Return each line of the data below exactly, omitting any pictures.
#### DATASET EXCERPT
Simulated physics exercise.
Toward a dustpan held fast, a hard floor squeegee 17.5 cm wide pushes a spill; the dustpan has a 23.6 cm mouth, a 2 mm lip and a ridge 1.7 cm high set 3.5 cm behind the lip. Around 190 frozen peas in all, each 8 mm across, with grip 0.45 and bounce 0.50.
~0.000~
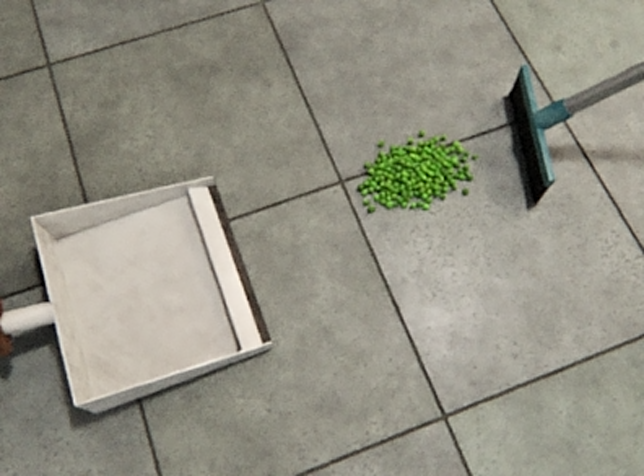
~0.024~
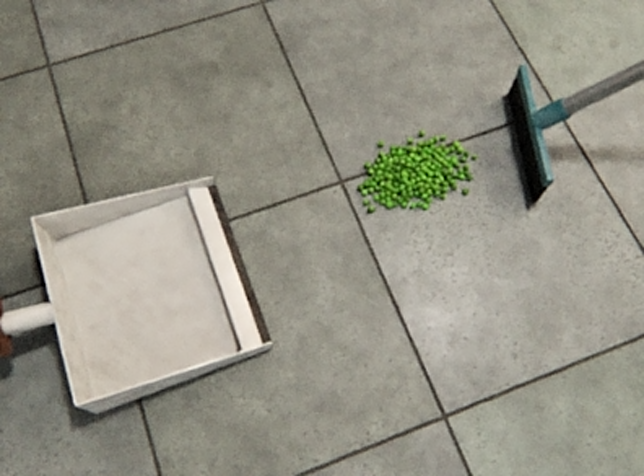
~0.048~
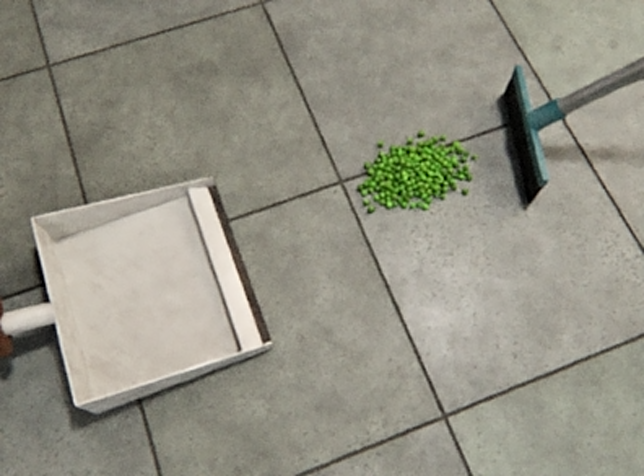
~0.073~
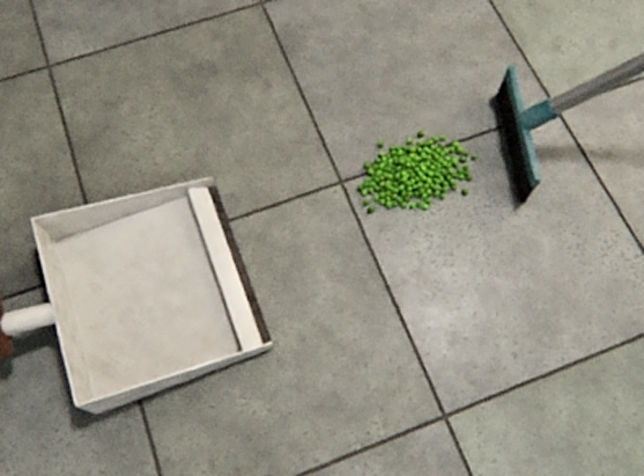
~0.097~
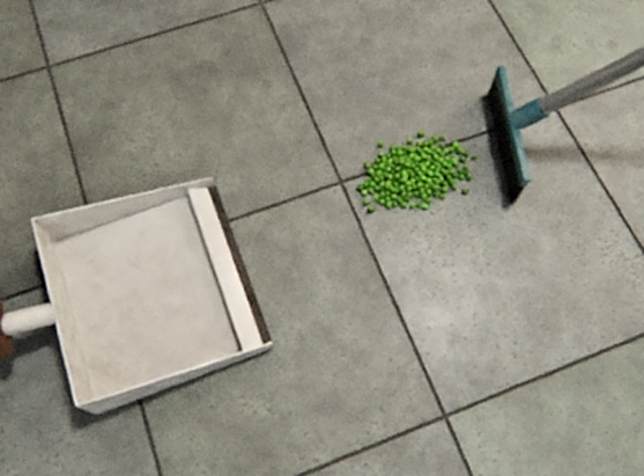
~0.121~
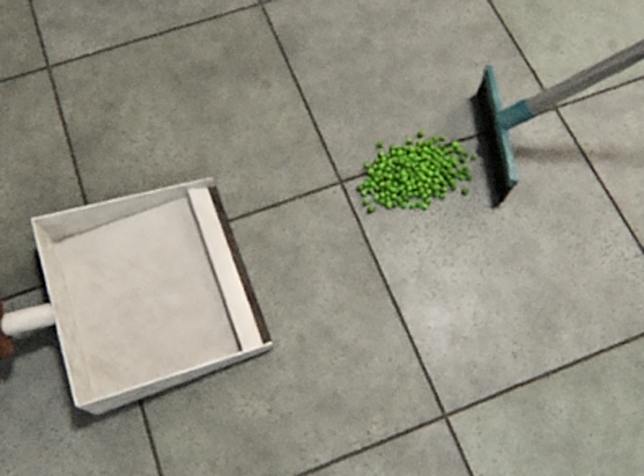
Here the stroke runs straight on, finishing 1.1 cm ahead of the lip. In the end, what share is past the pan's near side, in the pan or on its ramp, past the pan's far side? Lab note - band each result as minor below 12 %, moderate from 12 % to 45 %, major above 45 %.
Past the pan's near side: A tiny fraction, in the pan or on its ramp: A tiny fraction, past the pan's far side: A large fraction.
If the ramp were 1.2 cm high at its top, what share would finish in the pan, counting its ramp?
I'd guess close to 10 per cent.
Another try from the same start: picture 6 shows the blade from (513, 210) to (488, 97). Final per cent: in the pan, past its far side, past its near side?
Split: Pan = 5, far = 10, near = 0.
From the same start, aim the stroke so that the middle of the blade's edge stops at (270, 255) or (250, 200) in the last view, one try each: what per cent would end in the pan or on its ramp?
About 15 % and 15 %.
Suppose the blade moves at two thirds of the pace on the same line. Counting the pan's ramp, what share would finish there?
Near 5 %.
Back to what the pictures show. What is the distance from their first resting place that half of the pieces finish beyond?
I'd put it near 32 cm.
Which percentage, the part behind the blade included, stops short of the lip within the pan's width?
Close to 40 per cent of them end up there.
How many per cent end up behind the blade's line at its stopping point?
########
THE RESULT ▸
Simulated physics exercise.
Toward a dustpan held fast, a hard floor squeegee 17.5 cm wide pushes a spill; the dustpan has a 23.6 cm mouth, a 2 mm lip and a ridge 1.7 cm high set 3.5 cm behind the lip. Around 190 frozen peas in all, each 8 mm across, with grip 0.45 and bounce 0.50.
~0.000~
~0.024~
~0.048~
~0.073~
~0.097~
~0.121~
Here the stroke runs straight on, finishing 1.1 cm ahead of the lip. In the end, what share is past the pan's near side, in the pan or on its ramp, past the pan's far side? Lab note - band each result as minor below 12 %, moderate from 12 % to 45 %, major above 45 %.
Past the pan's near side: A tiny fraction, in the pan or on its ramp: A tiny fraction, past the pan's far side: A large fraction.
If the ramp were 1.2 cm high at its top, what share would finish in the pan, counting its ramp?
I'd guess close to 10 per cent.
Another try from the same start: picture 6 shows the blade from (513, 210) to (488, 97). Final per cent: in the pan, past its far side, past its near side?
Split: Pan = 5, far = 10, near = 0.
From the same start, aim the stroke so that the middle of the blade's edge stops at (270, 255) or (250, 200) in the last view, one try each: what per cent would end in the pan or on its ramp?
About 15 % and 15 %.
Suppose the blade moves at two thirds of the pace on the same line. Counting the pan's ramp, what share would finish there?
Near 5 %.
Back to what the pictures show. What is the distance from their first resting place that half of the pieces finish beyond?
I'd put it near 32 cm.
Which percentage, the part behind the blade included, stops short of the lip within the pan's width?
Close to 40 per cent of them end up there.
How many per cent end up behind the blade's line at its stopping point?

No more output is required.